*Data block*.
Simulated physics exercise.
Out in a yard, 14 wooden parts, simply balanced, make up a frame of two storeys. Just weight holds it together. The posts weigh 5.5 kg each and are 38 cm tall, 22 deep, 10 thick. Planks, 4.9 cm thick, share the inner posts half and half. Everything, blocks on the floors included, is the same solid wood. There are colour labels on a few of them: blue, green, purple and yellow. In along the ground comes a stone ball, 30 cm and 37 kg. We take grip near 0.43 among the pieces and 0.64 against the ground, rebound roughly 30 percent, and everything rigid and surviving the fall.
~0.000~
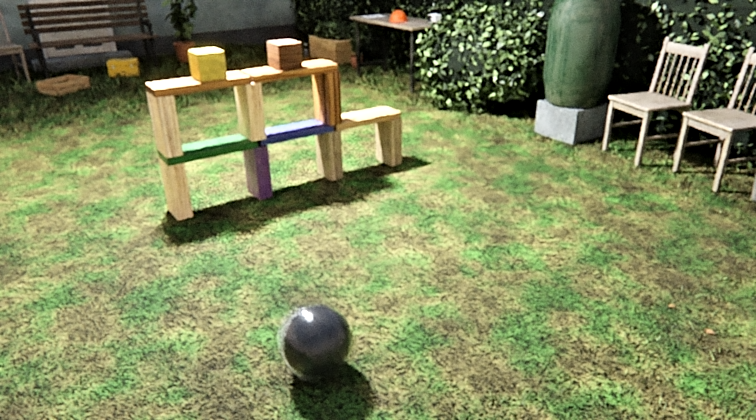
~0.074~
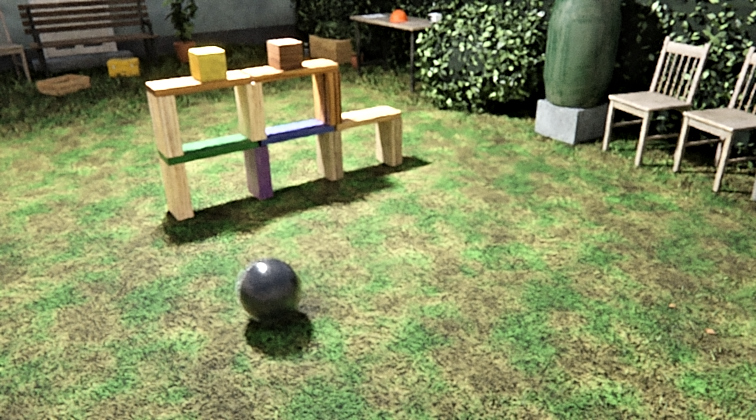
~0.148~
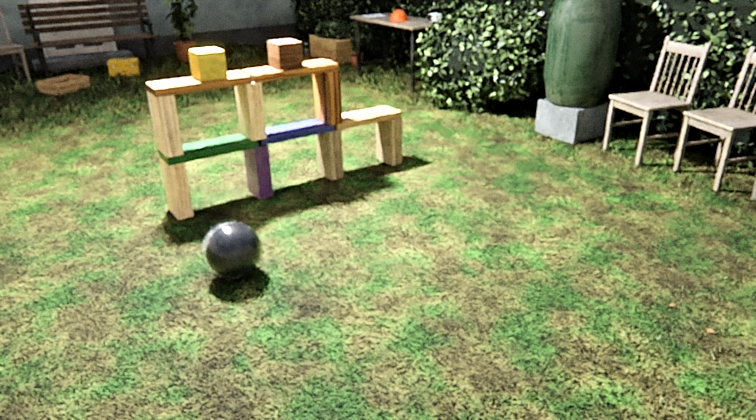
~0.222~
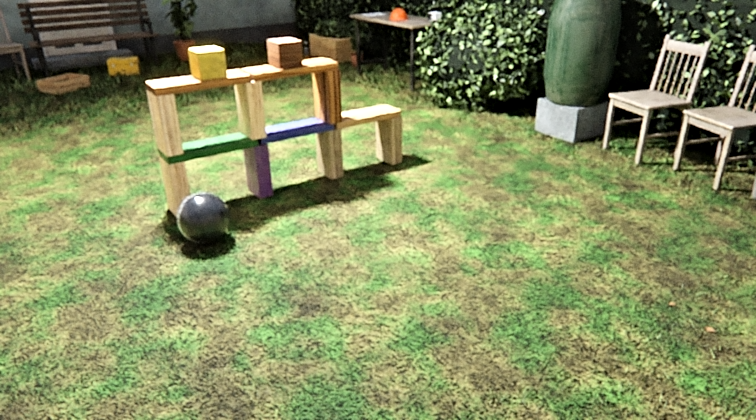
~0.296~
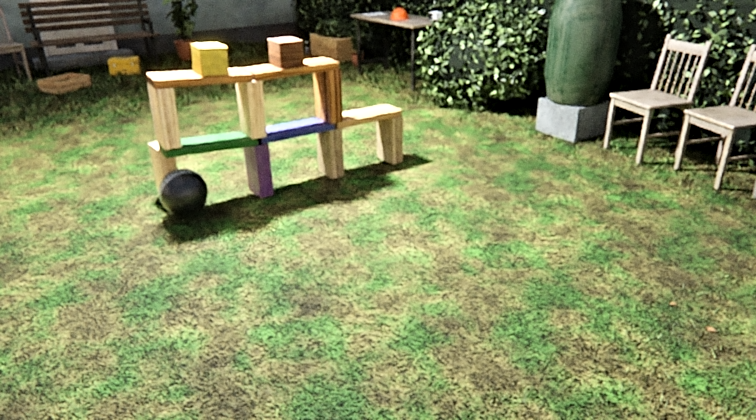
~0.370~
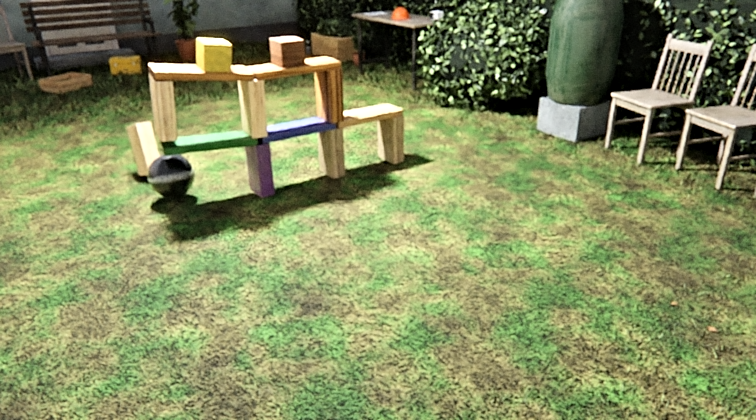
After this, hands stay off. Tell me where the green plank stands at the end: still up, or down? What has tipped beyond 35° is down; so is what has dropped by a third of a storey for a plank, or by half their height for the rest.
At the end the green plank is down.
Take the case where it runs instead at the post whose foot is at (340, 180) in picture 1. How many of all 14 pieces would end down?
With that change, the count would be 7.
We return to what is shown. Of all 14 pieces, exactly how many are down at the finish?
Count: 5.
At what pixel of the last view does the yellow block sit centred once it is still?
Roughly (52, 238).
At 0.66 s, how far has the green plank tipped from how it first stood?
Some 40 degrees.
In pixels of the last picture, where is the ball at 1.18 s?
(88, 88), roughly.
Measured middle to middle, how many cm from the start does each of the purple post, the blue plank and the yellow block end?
The purple one ends 0 cm from its start, the blue one 0 cm and the yellow one 140 cm.
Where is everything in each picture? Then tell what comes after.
In the first picture (we follow the side turned to the camera), ball (316, 341) 1.62 m from contact, 6.2 m/s; green plank (209, 145); blue plank (292, 128); purple post (264, 174); no piece has moved.
Ball (270, 290) 1.16 m from contact, 6.2 m/s; green plank (209, 145), in the second picture.
Ball (233, 250) 70 cm from contact, 6.2 m/s; green plank (209, 145), in the third picture.
Ball (204, 218) 24 cm from contact, 6.2 m/s; green plank (209, 144), in the fourth picture.
Ball (184, 192) after contact, 4.1 m/s; green plank (209, 140) tipped 3°; yellow block (214, 62) tipped 4°; steepest lean 4°, the plank at (206, 81); 5 stirred so far, in the fifth picture.
Ball (172, 176) after contact, 4.1 m/s; green plank (209, 139) displaced 46 mm; yellow block (218, 59) tipped 8°; purple post (266, 171); steepest lean 17°, the post at (138, 151); 5 stirred so far, in the sixth picture.
Around 0.66 s, ball still moving; 5 of the 14 pieces down; green plank tipped 41°, 18 cm lower; yellow block tipped 39°, 10 cm lower.
Around 1.18 s, ball still moving; 5 of the 14 pieces down; green plank tipped 40°, 19 cm lower; yellow block on its side.
Finally (2.5 s), ball rolling away; 5 of the 14 pieces down; green plank tipped 39°, 20 cm lower; yellow block on its side; purple post displaced 26 mm. Seen by the last camera, middles, green plank near (215, 166), yellow block near (52, 238).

*Your objective*.
Extract the full listing above verbatim; pictures are to be left out of the copy.

*Response for this exercise*.
Simulated physics exercise.
Out in a yard, 14 wooden parts, simply balanced, make up a frame of two storeys. Just weight holds it together. The posts weigh 5.5 kg each and are 38 cm tall, 22 deep, 10 thick. Planks, 4.9 cm thick, share the inner posts half and half. Everything, blocks on the floors included, is the same solid wood. There are colour labels on a few of them: blue, green, purple and yellow. In along the ground comes a stone ball, 30 cm and 37 kg. We take grip near 0.43 among the pieces and 0.64 against the ground, rebound roughly 30 percent, and everything rigid and surviving the fall.
~0.000~
~0.074~
~0.148~
~0.222~
~0.296~
~0.370~
After this, hands stay off. Tell me where the green plank stands at the end: still up, or down? What has tipped beyond 35° is down; so is what has dropped by a third of a storey for a plank, or by half their height for the rest.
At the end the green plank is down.
Take the case where it runs instead at the post whose foot is at (340, 180) in picture 1. How many of all 14 pieces would end down?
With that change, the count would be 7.
We return to what is shown. Of all 14 pieces, exactly how many are down at the finish?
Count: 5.
At what pixel of the last view does the yellow block sit centred once it is still?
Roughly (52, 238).
At 0.66 s, how far has the green plank tipped from how it first stood?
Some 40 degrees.
In pixels of the last picture, where is the ball at 1.18 s?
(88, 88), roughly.
Measured middle to middle, how many cm from the start does each of the purple post, the blue plank and the yellow block end?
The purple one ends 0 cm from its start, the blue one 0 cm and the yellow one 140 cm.
Where is everything in each picture? Then tell what comes after.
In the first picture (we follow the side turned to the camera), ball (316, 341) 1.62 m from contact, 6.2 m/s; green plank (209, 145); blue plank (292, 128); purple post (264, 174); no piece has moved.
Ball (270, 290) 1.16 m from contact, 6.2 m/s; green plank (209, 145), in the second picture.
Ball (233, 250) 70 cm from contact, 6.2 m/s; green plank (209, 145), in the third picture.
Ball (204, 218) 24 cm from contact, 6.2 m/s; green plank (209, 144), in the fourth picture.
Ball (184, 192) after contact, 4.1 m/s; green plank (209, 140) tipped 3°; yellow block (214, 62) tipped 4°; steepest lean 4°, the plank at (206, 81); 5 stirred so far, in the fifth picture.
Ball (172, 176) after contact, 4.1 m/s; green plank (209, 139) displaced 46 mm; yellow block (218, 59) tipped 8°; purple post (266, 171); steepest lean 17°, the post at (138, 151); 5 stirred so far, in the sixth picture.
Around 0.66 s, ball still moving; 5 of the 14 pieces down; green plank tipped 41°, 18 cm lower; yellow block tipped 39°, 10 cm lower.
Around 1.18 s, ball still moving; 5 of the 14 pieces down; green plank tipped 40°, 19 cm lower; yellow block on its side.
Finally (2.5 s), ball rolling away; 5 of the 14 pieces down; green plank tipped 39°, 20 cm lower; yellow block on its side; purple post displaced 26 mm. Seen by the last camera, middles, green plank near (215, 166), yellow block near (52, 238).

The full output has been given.